• _WRITTEN TASK_
Locate each line in the records containing "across". Copy it.

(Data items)

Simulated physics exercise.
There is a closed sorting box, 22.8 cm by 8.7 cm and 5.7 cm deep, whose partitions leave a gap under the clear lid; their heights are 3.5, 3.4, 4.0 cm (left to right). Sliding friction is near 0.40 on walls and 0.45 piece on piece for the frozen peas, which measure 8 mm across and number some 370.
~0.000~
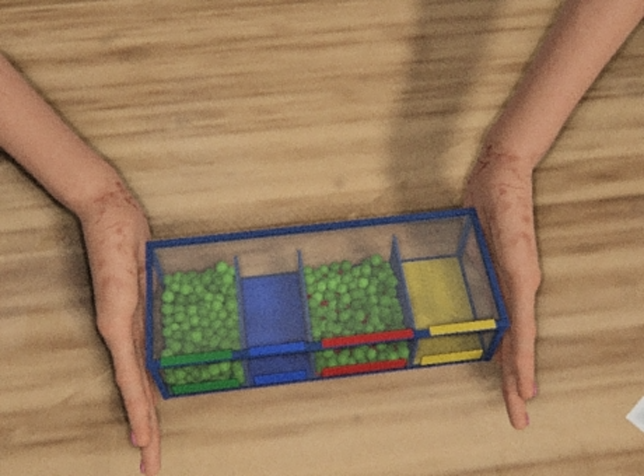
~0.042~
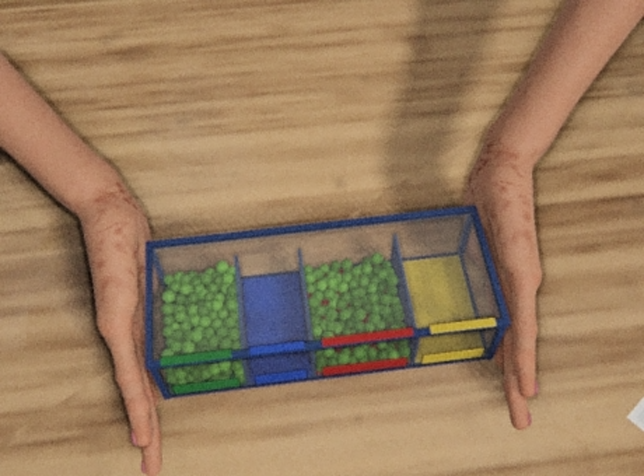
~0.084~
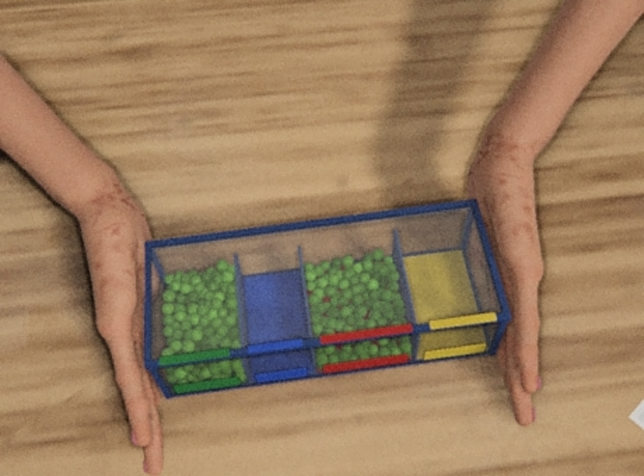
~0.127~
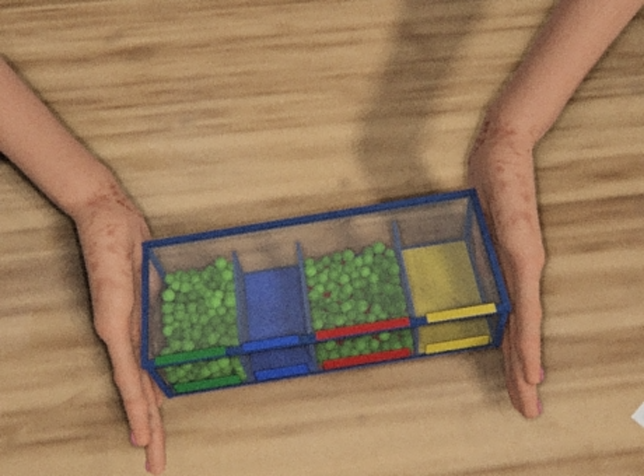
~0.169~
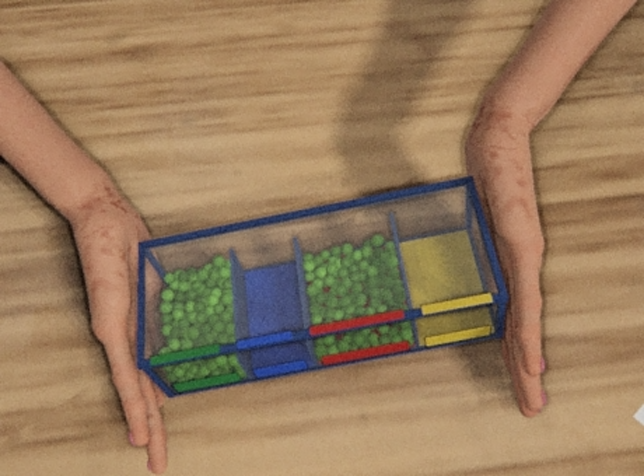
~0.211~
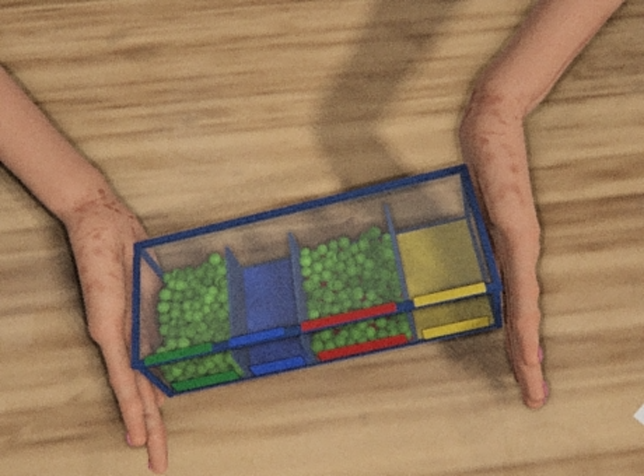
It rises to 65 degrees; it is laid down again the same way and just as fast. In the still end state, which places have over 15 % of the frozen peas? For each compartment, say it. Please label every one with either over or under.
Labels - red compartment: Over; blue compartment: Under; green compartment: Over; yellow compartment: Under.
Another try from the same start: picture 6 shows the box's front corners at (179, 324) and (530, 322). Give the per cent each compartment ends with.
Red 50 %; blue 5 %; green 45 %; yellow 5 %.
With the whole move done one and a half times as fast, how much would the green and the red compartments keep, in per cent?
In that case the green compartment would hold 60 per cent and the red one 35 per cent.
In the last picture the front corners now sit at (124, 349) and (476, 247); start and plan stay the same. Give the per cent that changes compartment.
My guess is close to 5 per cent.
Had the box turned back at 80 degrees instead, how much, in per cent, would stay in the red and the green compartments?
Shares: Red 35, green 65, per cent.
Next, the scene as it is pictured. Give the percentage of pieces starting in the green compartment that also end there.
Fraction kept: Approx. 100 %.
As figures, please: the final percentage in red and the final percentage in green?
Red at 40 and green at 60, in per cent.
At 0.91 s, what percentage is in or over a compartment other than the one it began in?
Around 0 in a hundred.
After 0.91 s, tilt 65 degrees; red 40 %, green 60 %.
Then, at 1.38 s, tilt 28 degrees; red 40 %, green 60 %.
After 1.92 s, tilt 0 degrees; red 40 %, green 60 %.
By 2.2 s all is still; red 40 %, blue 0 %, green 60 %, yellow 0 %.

---

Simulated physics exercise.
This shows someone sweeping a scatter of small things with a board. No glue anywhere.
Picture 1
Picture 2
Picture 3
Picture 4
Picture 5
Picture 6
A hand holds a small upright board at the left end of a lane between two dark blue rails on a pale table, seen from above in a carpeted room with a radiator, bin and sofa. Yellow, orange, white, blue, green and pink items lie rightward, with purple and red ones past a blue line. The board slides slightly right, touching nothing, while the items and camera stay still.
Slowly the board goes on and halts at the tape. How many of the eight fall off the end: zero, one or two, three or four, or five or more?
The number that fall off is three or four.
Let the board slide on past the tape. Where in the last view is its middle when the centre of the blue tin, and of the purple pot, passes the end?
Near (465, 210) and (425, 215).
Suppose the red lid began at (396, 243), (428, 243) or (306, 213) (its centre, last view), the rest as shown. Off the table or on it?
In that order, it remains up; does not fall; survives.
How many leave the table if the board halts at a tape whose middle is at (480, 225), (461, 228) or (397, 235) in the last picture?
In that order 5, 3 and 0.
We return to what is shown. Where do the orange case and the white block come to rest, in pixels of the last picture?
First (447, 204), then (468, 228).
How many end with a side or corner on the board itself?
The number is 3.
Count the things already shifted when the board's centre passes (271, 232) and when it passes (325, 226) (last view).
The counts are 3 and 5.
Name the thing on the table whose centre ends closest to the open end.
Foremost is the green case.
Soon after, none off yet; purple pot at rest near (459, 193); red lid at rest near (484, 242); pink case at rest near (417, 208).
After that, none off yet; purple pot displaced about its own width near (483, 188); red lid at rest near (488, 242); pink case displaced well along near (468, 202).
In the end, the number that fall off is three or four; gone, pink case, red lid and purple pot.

...

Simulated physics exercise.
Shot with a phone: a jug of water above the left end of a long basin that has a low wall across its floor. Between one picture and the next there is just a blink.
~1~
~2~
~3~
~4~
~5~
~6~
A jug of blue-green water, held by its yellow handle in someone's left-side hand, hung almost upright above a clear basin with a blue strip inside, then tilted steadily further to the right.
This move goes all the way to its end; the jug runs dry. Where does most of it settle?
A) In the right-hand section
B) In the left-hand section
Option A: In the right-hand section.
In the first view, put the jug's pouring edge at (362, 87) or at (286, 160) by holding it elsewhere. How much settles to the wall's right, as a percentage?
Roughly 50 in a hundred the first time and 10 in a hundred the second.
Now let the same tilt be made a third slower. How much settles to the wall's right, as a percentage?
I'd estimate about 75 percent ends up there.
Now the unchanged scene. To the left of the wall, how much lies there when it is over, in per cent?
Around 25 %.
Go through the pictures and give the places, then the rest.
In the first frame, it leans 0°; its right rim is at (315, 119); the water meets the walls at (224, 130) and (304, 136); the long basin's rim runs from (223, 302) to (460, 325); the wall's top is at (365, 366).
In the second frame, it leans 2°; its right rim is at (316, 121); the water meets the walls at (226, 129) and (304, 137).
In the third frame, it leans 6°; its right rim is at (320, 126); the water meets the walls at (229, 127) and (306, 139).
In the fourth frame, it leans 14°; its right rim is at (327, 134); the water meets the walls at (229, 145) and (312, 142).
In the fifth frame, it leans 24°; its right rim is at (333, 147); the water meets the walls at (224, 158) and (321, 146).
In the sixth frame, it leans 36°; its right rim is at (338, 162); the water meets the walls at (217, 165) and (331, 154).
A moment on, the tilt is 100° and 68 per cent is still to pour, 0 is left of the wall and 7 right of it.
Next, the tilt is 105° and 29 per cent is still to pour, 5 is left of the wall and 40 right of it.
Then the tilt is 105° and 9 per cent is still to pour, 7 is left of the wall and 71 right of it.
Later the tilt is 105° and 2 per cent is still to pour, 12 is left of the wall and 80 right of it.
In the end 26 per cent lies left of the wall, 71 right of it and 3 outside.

• _RESULT OF THIS EXERCISE_
There is a closed sorting box, 22.8 cm by 8.7 cm and 5.7 cm deep, whose partitions leave a gap under the clear lid; their heights are 3.5, 3.4, 4.0 cm (left to right). Sliding friction is near 0.40 on walls and 0.45 piece on piece for the frozen peas, which measure 8 mm across and number some 370.
Shot with a phone: a jug of water above the left end of a long basin that has a low wall across its floor. Between one picture and the next there is just a blink.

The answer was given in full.